Your task is to write out the lines from the line containing "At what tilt" through the last line of the material, exactly.

--- begin Collected data ---

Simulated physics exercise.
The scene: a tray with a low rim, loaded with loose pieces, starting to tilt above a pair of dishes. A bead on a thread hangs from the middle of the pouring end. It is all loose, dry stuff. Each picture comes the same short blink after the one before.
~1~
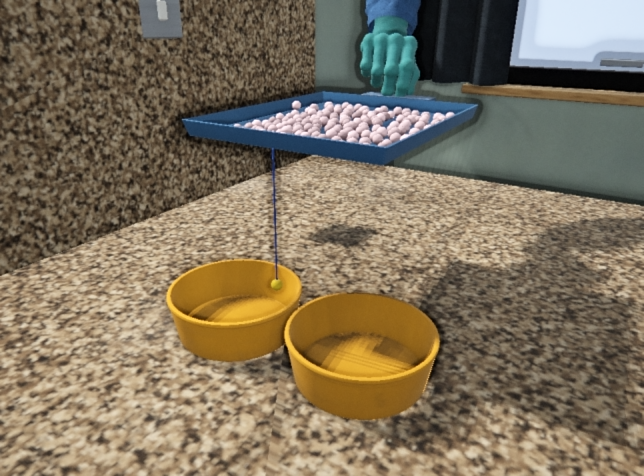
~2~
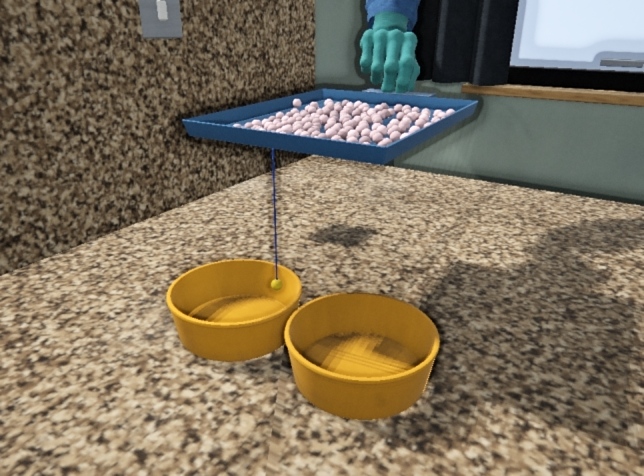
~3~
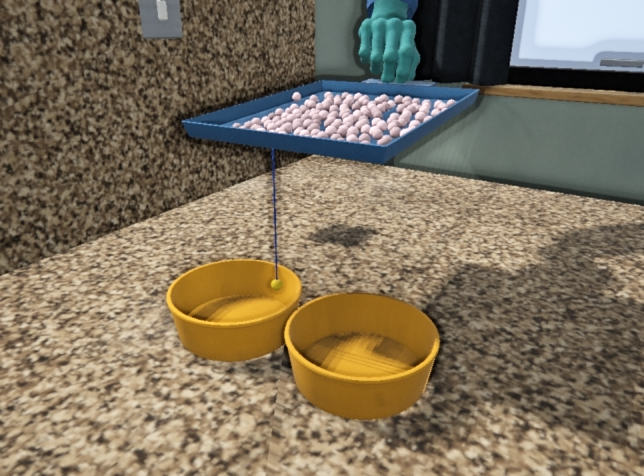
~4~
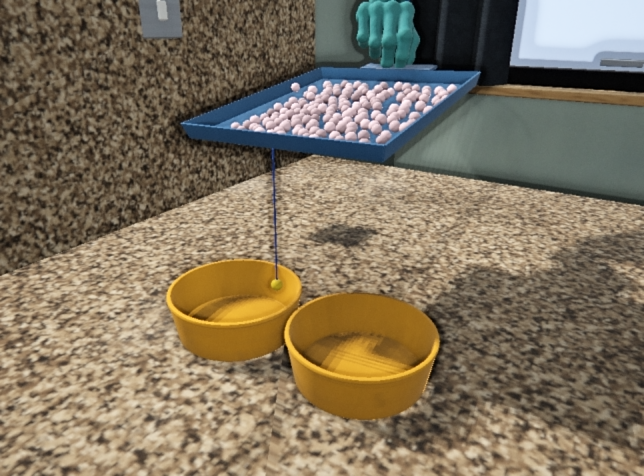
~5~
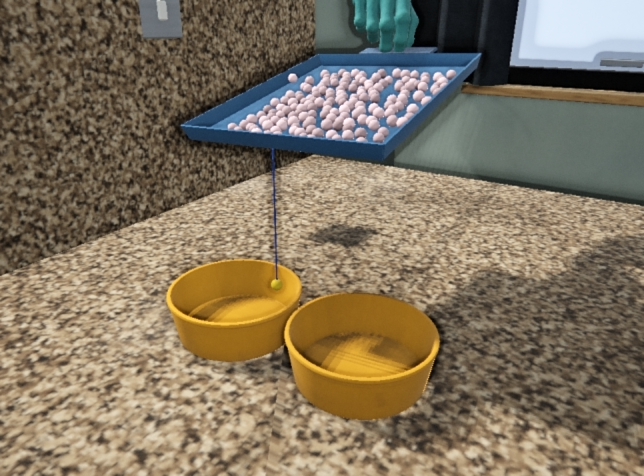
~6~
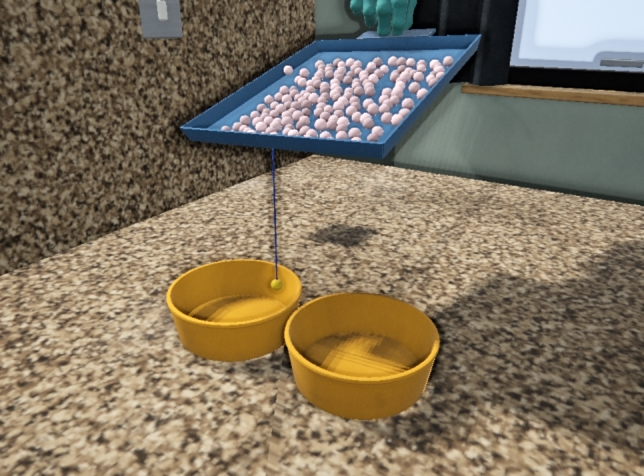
The video shows a teal hand at the far side of a blue tray of small pale pink balls above two yellow dishes; the tray's far side rises gradually, and the balls shift and spread toward the near end.
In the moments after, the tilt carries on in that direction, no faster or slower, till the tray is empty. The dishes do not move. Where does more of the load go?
The left-hand dish gets more.
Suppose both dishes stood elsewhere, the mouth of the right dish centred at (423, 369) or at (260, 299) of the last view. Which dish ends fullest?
At the first place the left one, at the second the right dish.
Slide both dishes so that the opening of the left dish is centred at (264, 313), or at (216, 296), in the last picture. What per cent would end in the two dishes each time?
About 50 and 80 per cent.
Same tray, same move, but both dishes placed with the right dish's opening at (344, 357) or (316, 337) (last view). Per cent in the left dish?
First some 70, then 70 per cent.
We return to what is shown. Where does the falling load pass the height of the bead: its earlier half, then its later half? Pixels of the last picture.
First near (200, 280), later near (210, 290).
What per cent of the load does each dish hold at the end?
The left dish has 70 per cent, the right dish has 0.
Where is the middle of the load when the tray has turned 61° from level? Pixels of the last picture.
Around (251, 127).
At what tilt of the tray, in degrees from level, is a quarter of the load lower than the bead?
Roughly 75°.
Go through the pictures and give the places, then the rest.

--- end Collected data ---

*Answer for this exercise:*
At what tilt of the tray, in degrees from level, is a quarter of the load lower than the bead?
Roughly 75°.
Go through the pictures and give the places, then the rest.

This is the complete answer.